◆ Job
Produce an exact copy of all the records.

⟨

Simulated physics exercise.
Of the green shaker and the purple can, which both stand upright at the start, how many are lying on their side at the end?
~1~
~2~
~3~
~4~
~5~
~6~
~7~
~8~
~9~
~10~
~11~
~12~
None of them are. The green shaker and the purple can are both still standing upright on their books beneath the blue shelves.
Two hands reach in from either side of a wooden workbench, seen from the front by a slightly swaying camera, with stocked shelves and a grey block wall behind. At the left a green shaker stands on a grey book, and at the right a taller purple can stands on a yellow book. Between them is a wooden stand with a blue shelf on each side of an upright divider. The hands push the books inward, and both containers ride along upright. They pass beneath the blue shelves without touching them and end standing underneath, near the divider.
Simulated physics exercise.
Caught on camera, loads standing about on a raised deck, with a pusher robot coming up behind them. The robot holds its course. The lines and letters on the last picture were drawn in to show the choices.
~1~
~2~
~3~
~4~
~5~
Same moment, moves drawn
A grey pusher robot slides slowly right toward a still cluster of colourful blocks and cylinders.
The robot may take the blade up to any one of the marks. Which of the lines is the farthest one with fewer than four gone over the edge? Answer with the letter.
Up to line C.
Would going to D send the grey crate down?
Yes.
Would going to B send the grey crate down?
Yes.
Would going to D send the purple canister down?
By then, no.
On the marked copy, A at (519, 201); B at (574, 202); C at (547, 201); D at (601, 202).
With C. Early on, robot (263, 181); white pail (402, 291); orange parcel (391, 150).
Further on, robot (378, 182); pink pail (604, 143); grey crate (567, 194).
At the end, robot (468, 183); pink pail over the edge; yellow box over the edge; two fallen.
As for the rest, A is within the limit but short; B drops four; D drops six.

⟩

◆ Response
Simulated physics exercise.
Of the green shaker and the purple can, which both stand upright at the start, how many are lying on their side at the end?
~1~
~2~
~3~
~4~
~5~
~6~
~7~
~8~
~9~
~10~
~11~
~12~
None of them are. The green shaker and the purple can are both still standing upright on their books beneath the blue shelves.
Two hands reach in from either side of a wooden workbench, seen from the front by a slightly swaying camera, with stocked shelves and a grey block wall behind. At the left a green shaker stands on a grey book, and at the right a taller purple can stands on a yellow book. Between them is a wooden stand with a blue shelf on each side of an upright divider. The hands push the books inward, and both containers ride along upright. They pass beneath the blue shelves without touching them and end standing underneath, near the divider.
Simulated physics exercise.
Caught on camera, loads standing about on a raised deck, with a pusher robot coming up behind them. The robot holds its course. The lines and letters on the last picture were drawn in to show the choices.
~1~
~2~
~3~
~4~
~5~
Same moment, moves drawn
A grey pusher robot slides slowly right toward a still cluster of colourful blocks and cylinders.
The robot may take the blade up to any one of the marks. Which of the lines is the farthest one with fewer than four gone over the edge? Answer with the letter.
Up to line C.
Would going to D send the grey crate down?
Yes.
Would going to B send the grey crate down?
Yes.
Would going to D send the purple canister down?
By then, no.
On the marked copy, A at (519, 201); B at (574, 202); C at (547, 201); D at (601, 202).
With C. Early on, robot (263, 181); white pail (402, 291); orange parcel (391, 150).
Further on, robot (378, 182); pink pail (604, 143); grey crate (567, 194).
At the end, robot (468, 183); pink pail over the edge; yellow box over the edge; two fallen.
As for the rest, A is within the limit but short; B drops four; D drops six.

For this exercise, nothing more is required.